**Dataset records**
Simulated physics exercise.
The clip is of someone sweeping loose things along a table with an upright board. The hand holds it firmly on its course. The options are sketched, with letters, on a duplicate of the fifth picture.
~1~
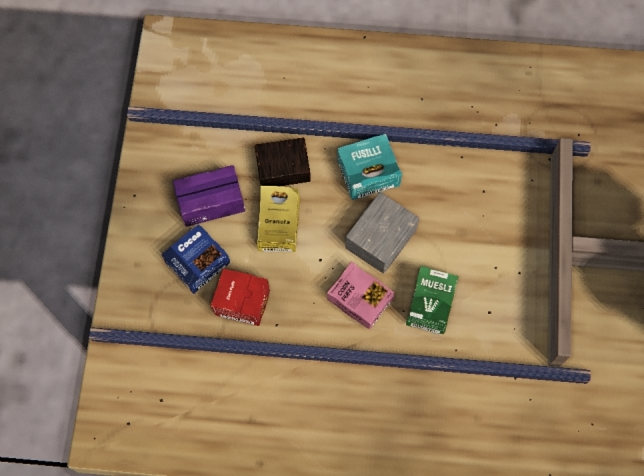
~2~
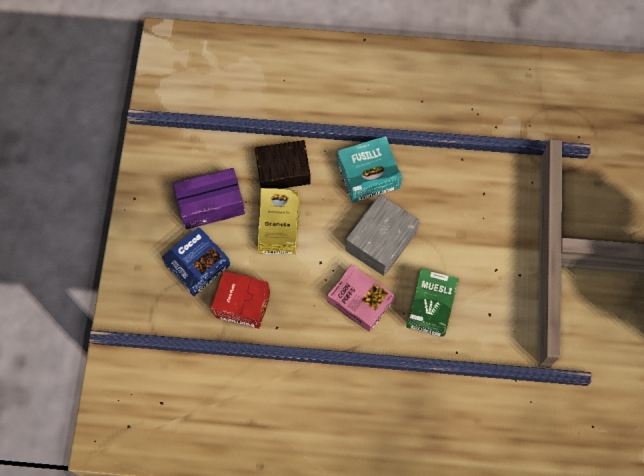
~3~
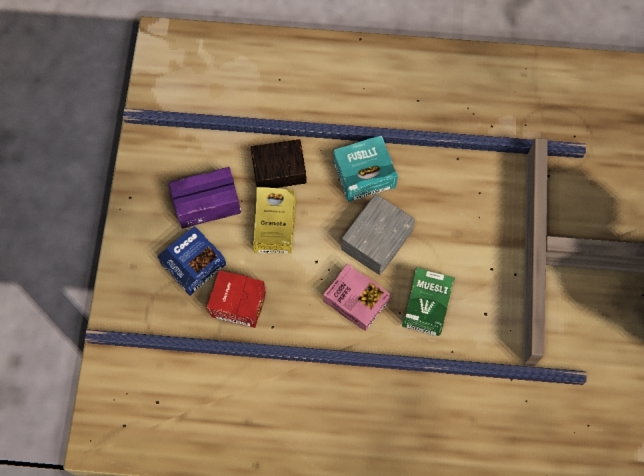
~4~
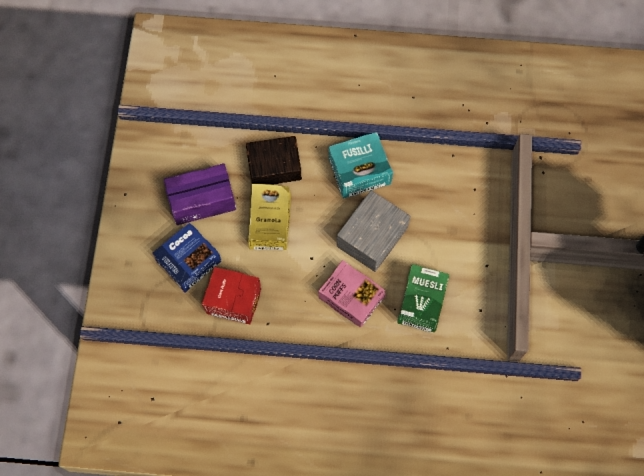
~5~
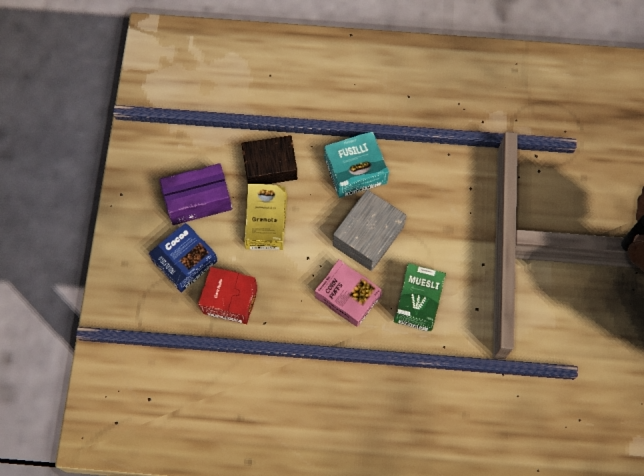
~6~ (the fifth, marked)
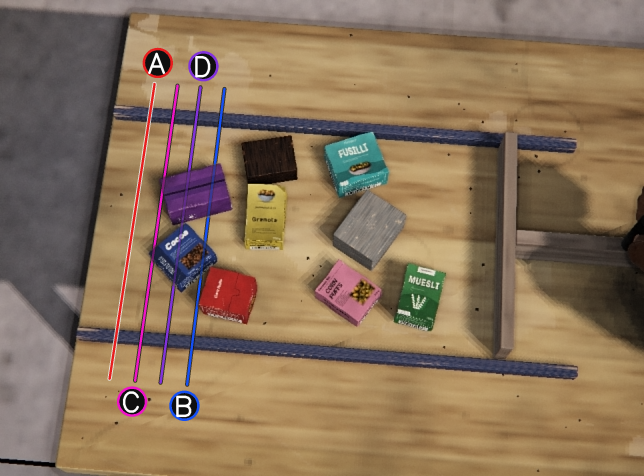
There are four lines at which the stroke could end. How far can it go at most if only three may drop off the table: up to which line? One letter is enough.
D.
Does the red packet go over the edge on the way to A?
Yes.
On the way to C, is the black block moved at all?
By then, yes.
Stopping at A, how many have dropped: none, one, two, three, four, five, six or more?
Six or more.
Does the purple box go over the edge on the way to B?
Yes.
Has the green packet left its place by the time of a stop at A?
...
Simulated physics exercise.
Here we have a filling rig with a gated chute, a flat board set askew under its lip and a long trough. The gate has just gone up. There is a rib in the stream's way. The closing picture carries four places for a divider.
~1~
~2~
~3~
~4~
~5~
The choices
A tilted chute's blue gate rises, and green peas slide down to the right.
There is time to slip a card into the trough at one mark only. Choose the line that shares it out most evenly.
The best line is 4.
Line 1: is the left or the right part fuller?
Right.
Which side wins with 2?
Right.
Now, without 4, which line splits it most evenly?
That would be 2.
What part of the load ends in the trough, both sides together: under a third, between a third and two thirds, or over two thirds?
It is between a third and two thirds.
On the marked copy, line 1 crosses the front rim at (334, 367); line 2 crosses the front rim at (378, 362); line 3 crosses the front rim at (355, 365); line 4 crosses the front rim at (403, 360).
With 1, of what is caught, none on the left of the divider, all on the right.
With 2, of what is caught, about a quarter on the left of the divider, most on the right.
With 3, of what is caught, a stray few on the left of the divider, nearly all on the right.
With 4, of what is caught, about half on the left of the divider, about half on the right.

**What you need to do**
Reproduce each line holding the word "board".

**Result**
The clip is of someone sweeping loose things along a table with an upright board. The hand holds it firmly on its course. The options are sketched, with letters, on a duplicate of the fifth picture.
Here we have a filling rig with a gated chute, a flat board set askew under its lip and a long trough. The gate has just gone up. There is a rib in the stream's way. The closing picture carries four places for a divider.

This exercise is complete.